**Your objective:**
Copy the listing below in full and skip every picture.

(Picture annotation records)

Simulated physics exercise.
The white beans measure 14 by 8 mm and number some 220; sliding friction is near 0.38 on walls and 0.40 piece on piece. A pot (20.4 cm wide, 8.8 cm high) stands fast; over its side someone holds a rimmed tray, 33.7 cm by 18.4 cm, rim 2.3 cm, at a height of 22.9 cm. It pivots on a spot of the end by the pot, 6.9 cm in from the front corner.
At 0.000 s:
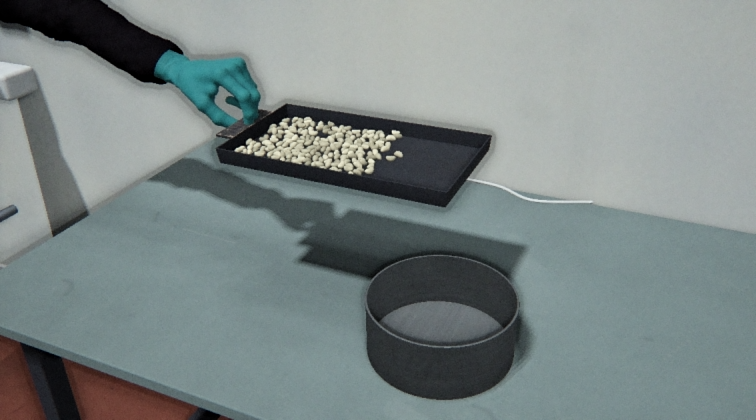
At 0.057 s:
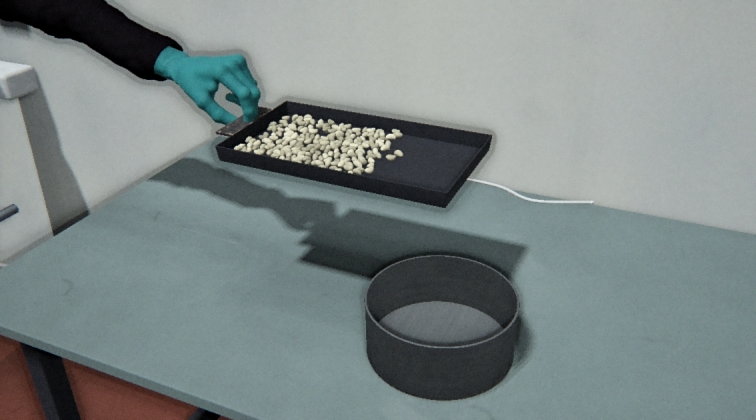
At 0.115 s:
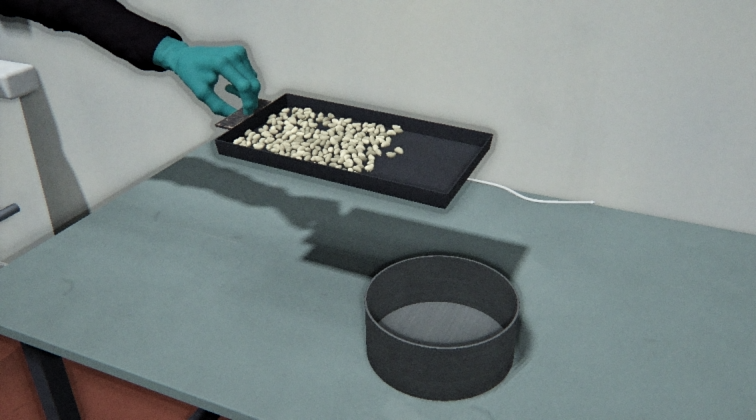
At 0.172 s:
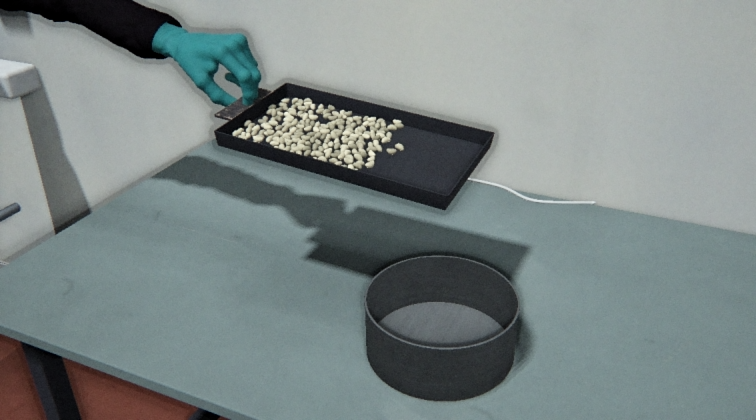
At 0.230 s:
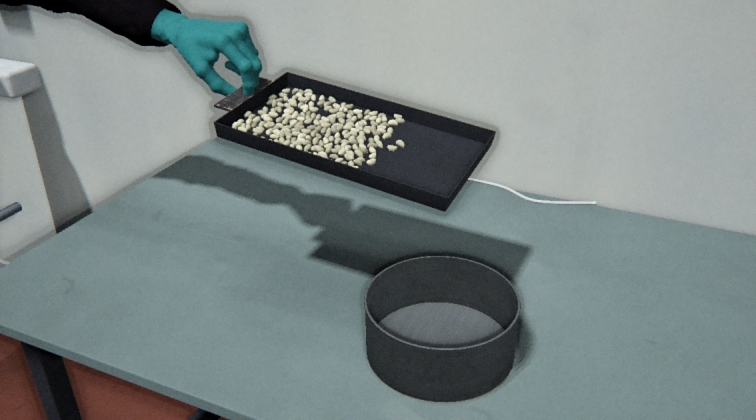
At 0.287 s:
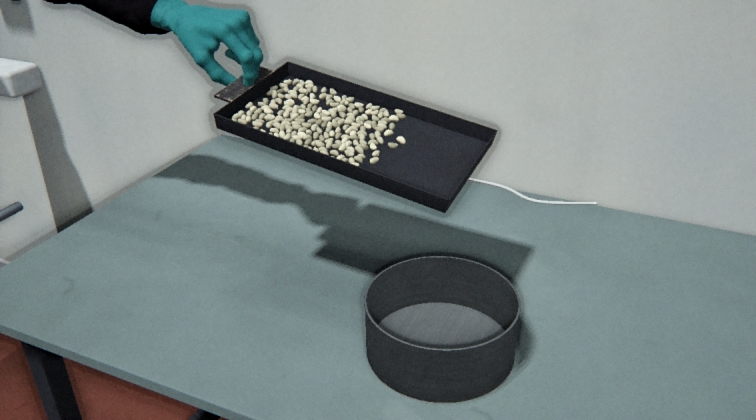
On a grey-green tabletop, a teal-gloved hand slightly raising the left end of a dark tray of white beans near a round pot.
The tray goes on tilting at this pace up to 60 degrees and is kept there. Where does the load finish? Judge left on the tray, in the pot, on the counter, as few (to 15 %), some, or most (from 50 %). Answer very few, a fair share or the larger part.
Tray the larger part, pot a fair share, counter very few.
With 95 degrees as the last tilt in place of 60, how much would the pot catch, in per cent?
In that case some 100 per cent.
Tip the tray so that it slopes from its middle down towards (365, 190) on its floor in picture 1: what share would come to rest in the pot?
About 10 per cent.
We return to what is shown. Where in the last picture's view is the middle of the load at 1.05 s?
Near (438, 175).
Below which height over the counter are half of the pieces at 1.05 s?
Roughly 26 cm.
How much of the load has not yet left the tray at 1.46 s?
Some 75 per cent of the load.
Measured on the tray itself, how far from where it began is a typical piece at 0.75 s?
Some 6 cm.
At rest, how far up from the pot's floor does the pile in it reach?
About 1.0 cm.
After 0.75 s, tilt 35 degrees; the tray holds 100 %, the pot 0 %.
Then, at 1.05 s, tilt 50 degrees; the tray holds 100 %, the pot 0 %.
After 1.46 s, tilt 60 degrees; the tray holds 75 %, the pot 20 %.
By 2.4 s all is still; tray 70 %, pot 30 %, counter 0 %.
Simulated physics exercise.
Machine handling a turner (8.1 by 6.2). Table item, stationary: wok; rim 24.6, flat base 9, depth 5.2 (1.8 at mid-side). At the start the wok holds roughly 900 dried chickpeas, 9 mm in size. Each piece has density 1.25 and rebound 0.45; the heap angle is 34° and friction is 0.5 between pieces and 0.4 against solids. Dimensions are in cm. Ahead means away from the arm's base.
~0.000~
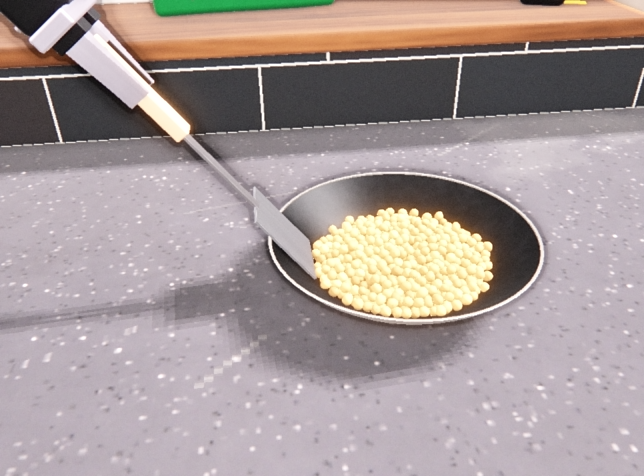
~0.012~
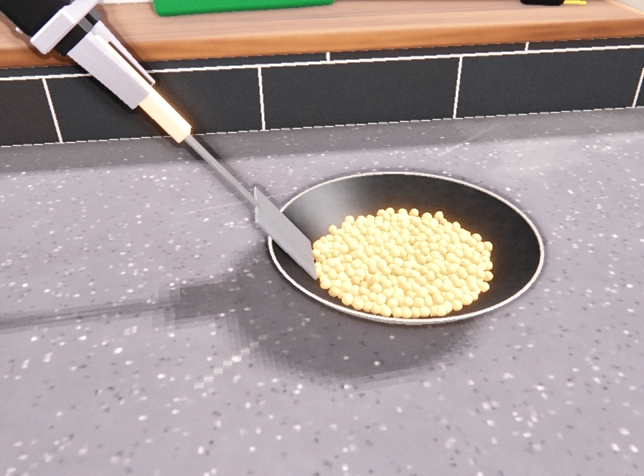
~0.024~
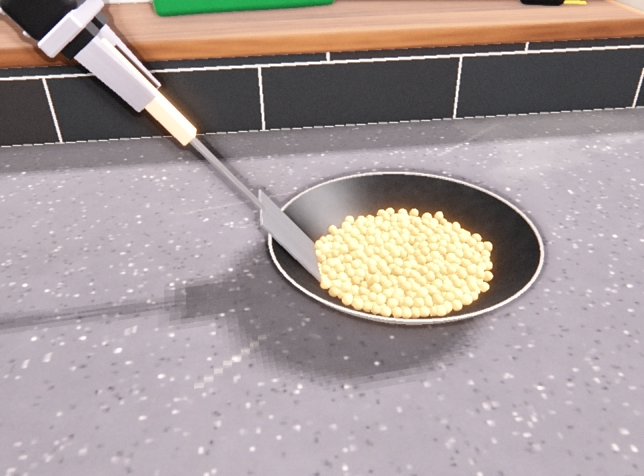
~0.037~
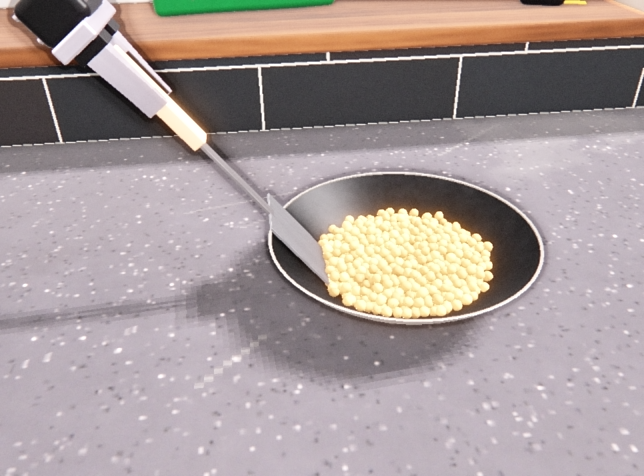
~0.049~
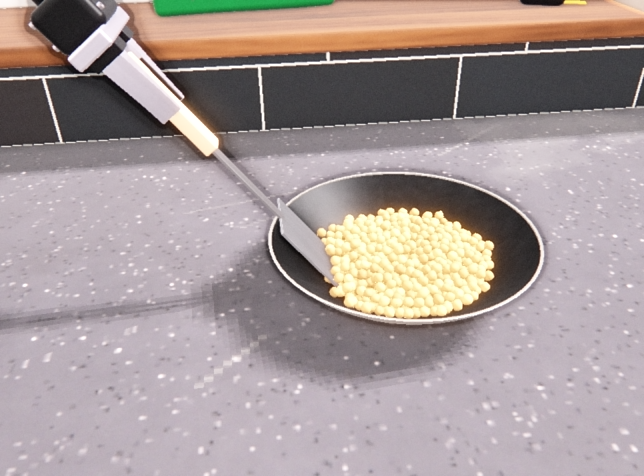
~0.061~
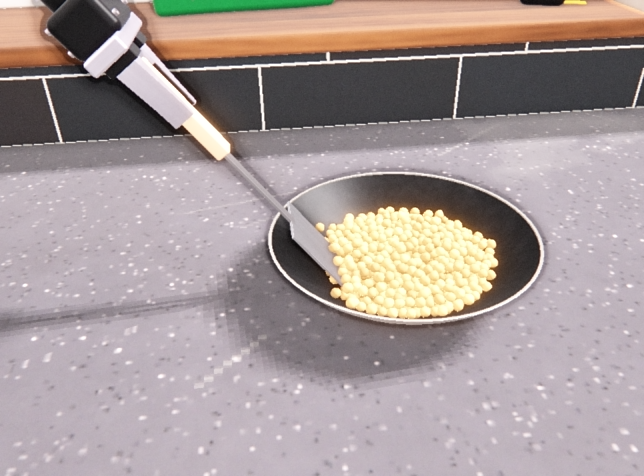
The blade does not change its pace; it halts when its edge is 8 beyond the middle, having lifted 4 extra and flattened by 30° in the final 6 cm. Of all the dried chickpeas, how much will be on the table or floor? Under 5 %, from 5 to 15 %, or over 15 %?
Over 15 %.
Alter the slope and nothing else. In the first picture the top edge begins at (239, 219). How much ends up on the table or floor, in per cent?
Some 25 per cent.
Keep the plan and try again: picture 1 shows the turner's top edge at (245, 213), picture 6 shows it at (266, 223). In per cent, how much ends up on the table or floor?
About 10 per cent.
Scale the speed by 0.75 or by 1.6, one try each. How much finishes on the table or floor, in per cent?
The two tries give about 15 and 40 in a hundred.
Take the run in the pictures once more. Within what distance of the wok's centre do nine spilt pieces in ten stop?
Distance from centre: Approx. 40 cm.
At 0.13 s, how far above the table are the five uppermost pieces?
Around 5 cm above the table.
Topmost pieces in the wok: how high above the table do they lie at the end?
About 5.5 cm.
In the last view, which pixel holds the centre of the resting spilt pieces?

**Expected output:**
Simulated physics exercise.
The white beans measure 14 by 8 mm and number some 220; sliding friction is near 0.38 on walls and 0.40 piece on piece. A pot (20.4 cm wide, 8.8 cm high) stands fast; over its side someone holds a rimmed tray, 33.7 cm by 18.4 cm, rim 2.3 cm, at a height of 22.9 cm. It pivots on a spot of the end by the pot, 6.9 cm in from the front corner.
At 0.000 s:
At 0.057 s:
At 0.115 s:
At 0.172 s:
At 0.230 s:
At 0.287 s:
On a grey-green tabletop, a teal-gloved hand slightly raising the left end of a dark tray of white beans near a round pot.
The tray goes on tilting at this pace up to 60 degrees and is kept there. Where does the load finish? Judge left on the tray, in the pot, on the counter, as few (to 15 %), some, or most (from 50 %). Answer very few, a fair share or the larger part.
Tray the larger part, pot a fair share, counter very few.
With 95 degrees as the last tilt in place of 60, how much would the pot catch, in per cent?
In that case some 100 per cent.
Tip the tray so that it slopes from its middle down towards (365, 190) on its floor in picture 1: what share would come to rest in the pot?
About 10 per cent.
We return to what is shown. Where in the last picture's view is the middle of the load at 1.05 s?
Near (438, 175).
Below which height over the counter are half of the pieces at 1.05 s?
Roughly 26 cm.
How much of the load has not yet left the tray at 1.46 s?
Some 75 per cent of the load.
Measured on the tray itself, how far from where it began is a typical piece at 0.75 s?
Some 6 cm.
At rest, how far up from the pot's floor does the pile in it reach?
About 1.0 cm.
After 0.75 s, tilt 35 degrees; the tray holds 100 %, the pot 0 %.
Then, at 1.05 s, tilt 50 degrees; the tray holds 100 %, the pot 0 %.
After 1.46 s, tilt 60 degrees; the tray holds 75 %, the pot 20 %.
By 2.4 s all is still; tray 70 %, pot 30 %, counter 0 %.
Simulated physics exercise.
Machine handling a turner (8.1 by 6.2). Table item, stationary: wok; rim 24.6, flat base 9, depth 5.2 (1.8 at mid-side). At the start the wok holds roughly 900 dried chickpeas, 9 mm in size. Each piece has density 1.25 and rebound 0.45; the heap angle is 34° and friction is 0.5 between pieces and 0.4 against solids. Dimensions are in cm. Ahead means away from the arm's base.
~0.000~
~0.012~
~0.024~
~0.037~
~0.049~
~0.061~
The blade does not change its pace; it halts when its edge is 8 beyond the middle, having lifted 4 extra and flattened by 30° in the final 6 cm. Of all the dried chickpeas, how much will be on the table or floor? Under 5 %, from 5 to 15 %, or over 15 %?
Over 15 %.
Alter the slope and nothing else. In the first picture the top edge begins at (239, 219). How much ends up on the table or floor, in per cent?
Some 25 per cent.
Keep the plan and try again: picture 1 shows the turner's top edge at (245, 213), picture 6 shows it at (266, 223). In per cent, how much ends up on the table or floor?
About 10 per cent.
Scale the speed by 0.75 or by 1.6, one try each. How much finishes on the table or floor, in per cent?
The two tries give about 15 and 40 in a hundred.
Take the run in the pictures once more. Within what distance of the wok's centre do nine spilt pieces in ten stop?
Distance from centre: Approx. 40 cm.
At 0.13 s, how far above the table are the five uppermost pieces?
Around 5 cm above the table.
Topmost pieces in the wok: how high above the table do they lie at the end?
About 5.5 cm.
In the last view, which pixel holds the centre of the resting spilt pieces?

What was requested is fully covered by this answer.